DO THIS –
Write out the data below exactly as given, without any of its pictures.

DATASET CONTENT –
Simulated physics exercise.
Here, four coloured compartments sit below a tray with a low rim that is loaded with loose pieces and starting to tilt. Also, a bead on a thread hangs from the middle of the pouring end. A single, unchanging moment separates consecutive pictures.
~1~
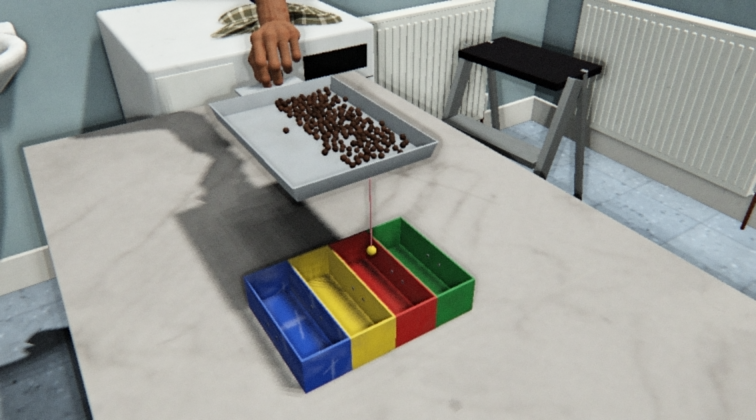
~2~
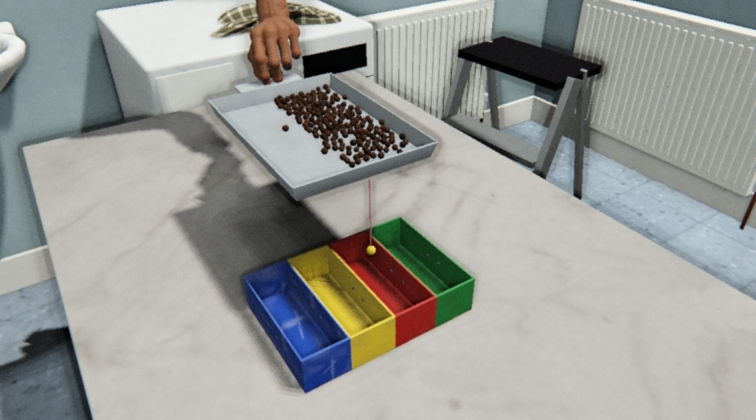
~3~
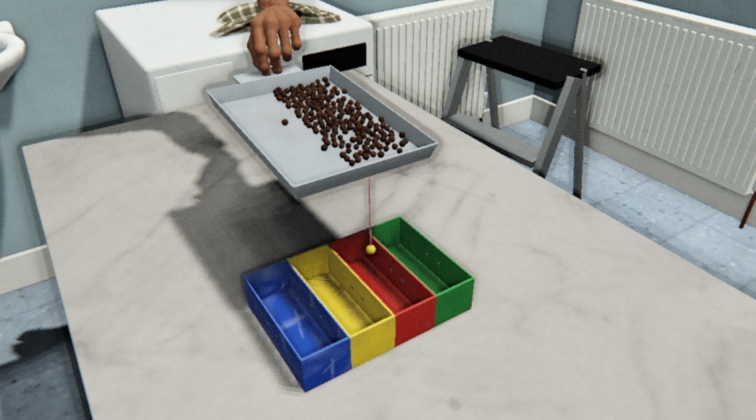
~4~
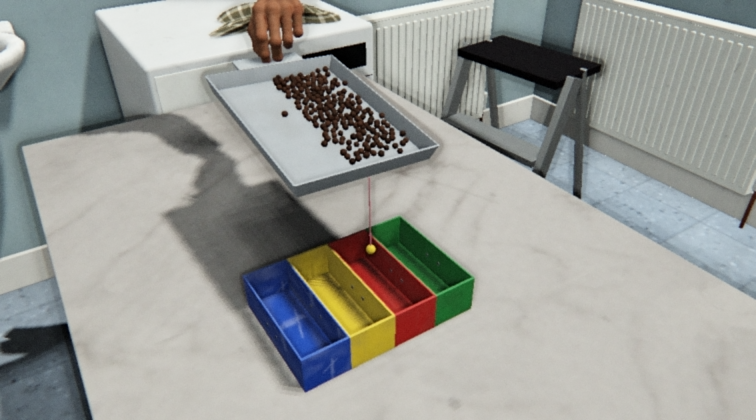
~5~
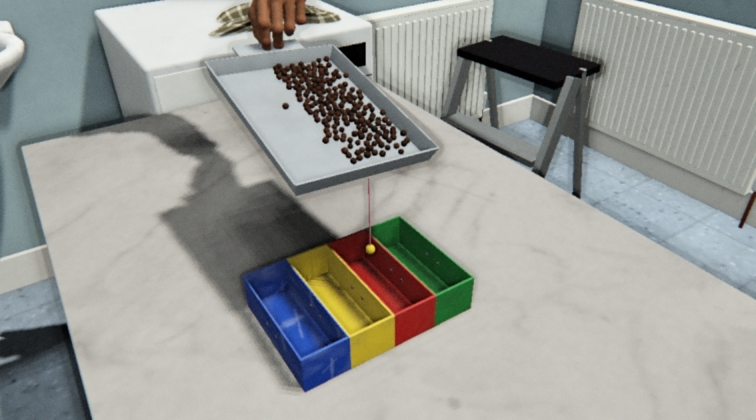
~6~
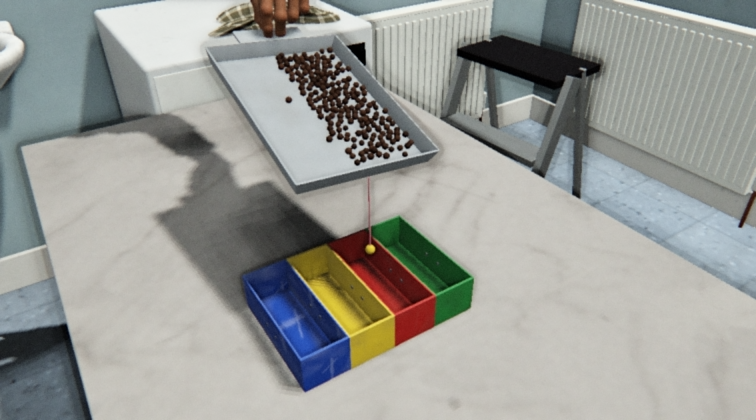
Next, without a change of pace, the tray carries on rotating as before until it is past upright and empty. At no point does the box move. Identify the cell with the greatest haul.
Greatest haul: Green.
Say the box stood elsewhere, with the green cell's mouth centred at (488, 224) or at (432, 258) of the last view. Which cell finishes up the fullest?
Attempt 1 - yellow; attempt 2 - the green cell.
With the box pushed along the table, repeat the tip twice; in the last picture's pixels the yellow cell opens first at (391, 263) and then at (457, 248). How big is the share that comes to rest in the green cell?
Near 10 % and 0 %.
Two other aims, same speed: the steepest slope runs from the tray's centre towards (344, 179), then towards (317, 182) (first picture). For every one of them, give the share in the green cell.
I'd say some 10 in a hundred at first, then 0 in a hundred.
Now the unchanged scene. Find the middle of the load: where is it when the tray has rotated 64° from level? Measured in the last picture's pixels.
The load is centred around (402, 153).
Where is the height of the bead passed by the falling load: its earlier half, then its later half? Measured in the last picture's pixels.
First near (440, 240), later near (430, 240).
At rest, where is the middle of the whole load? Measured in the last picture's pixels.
(442, 286).
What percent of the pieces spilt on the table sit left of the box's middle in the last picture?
Roughly 0 in a hundred.
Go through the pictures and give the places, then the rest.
Corners of the pouring end at (296, 184) and (431, 141), level; middle of the load at (334, 124), allspice berries; bead on its thread at (371, 251); blue cell at (327, 362); yellow cell at (373, 340); red cell at (416, 319); green cell at (455, 300), in the first picture.
Corners of the pouring end at (296, 184) and (431, 141), level; middle of the load at (334, 122), in the second picture.
Corners of the pouring end at (296, 182) and (431, 142), tipped barely, lowest at the right corner; middle of the load at (333, 117), in the third picture.
Corners of the pouring end at (297, 181) and (432, 144), tipped a little, lowest at the right corner; middle of the load at (334, 111), in the fourth picture.
Corners of the pouring end at (298, 180) and (432, 146), tipped a little, lowest at the right corner; middle of the load at (335, 105), in the fifth picture.
Corners of the pouring end at (299, 180) and (433, 148), tipped clearly, lowest at the right corner; middle of the load at (338, 101), about half on the move; blue cell at (326, 361); yellow cell at (372, 339); red cell at (415, 318); green cell at (454, 299), in the sixth picture.
Soon after the last picture, tray tipped steeply; nearly all on the tray; a small part falling or outside the box.
A little later, tray tipped past a quarter turn; a stray few on the tray; about half in the green cell; a small part in the red cell; a stray few in the yellow cell; about half falling or outside the box.
Later still, tray tipped past a quarter turn; about half in the green cell; a small part in the red cell; a stray few in the yellow cell; about half falling or outside the box.
At rest, tray tipped past a quarter turn; about half in the green cell; a small part in the red cell; a stray few in the yellow cell; none in the blue cell; about half outside the box.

REPLY –
Simulated physics exercise.
Here, four coloured compartments sit below a tray with a low rim that is loaded with loose pieces and starting to tilt. Also, a bead on a thread hangs from the middle of the pouring end. A single, unchanging moment separates consecutive pictures.
~1~
~2~
~3~
~4~
~5~
~6~
Next, without a change of pace, the tray carries on rotating as before until it is past upright and empty. At no point does the box move. Identify the cell with the greatest haul.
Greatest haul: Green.
Say the box stood elsewhere, with the green cell's mouth centred at (488, 224) or at (432, 258) of the last view. Which cell finishes up the fullest?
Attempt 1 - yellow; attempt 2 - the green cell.
With the box pushed along the table, repeat the tip twice; in the last picture's pixels the yellow cell opens first at (391, 263) and then at (457, 248). How big is the share that comes to rest in the green cell?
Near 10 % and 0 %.
Two other aims, same speed: the steepest slope runs from the tray's centre towards (344, 179), then towards (317, 182) (first picture). For every one of them, give the share in the green cell.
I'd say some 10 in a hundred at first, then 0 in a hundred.
Now the unchanged scene. Find the middle of the load: where is it when the tray has rotated 64° from level? Measured in the last picture's pixels.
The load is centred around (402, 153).
Where is the height of the bead passed by the falling load: its earlier half, then its later half? Measured in the last picture's pixels.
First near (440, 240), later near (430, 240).
At rest, where is the middle of the whole load? Measured in the last picture's pixels.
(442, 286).
What percent of the pieces spilt on the table sit left of the box's middle in the last picture?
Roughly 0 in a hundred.
Go through the pictures and give the places, then the rest.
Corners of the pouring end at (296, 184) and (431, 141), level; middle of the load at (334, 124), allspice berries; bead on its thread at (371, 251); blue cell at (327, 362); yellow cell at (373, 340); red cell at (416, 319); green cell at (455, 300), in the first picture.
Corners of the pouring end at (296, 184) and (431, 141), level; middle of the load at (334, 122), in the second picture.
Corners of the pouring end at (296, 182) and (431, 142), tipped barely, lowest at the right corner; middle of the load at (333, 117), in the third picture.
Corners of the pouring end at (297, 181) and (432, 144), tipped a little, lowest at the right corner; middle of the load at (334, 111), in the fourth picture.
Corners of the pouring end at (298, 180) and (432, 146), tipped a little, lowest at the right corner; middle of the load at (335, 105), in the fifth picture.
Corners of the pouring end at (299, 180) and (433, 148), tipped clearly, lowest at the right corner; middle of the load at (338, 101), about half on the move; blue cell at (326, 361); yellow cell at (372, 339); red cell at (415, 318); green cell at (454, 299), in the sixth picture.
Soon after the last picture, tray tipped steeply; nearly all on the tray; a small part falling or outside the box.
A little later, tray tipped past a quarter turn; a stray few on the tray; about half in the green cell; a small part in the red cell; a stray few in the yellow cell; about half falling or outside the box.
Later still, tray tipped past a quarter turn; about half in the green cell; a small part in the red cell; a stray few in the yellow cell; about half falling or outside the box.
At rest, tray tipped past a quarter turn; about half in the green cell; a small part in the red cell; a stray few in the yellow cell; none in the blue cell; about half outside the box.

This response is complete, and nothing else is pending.